╭──

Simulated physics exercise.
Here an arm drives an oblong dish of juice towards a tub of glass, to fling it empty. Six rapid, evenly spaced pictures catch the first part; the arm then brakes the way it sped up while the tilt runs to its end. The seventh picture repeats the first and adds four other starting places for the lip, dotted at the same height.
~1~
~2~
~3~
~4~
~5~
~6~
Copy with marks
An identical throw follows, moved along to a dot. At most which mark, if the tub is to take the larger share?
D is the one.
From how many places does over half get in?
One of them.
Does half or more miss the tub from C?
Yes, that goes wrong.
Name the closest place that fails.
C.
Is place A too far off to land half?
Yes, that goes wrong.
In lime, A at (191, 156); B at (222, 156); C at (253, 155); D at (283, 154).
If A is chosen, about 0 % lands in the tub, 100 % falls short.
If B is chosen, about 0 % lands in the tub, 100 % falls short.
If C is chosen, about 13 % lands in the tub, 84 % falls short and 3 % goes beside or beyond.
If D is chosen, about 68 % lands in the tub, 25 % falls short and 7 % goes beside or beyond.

╰──

Instructions to follow: Write down the full listing again, exactly.

Problem solution:
Simulated physics exercise.
Here an arm drives an oblong dish of juice towards a tub of glass, to fling it empty. Six rapid, evenly spaced pictures catch the first part; the arm then brakes the way it sped up while the tilt runs to its end. The seventh picture repeats the first and adds four other starting places for the lip, dotted at the same height.
~1~
~2~
~3~
~4~
~5~
~6~
Copy with marks
An identical throw follows, moved along to a dot. At most which mark, if the tub is to take the larger share?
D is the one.
From how many places does over half get in?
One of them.
Does half or more miss the tub from C?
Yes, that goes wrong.
Name the closest place that fails.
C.
Is place A too far off to land half?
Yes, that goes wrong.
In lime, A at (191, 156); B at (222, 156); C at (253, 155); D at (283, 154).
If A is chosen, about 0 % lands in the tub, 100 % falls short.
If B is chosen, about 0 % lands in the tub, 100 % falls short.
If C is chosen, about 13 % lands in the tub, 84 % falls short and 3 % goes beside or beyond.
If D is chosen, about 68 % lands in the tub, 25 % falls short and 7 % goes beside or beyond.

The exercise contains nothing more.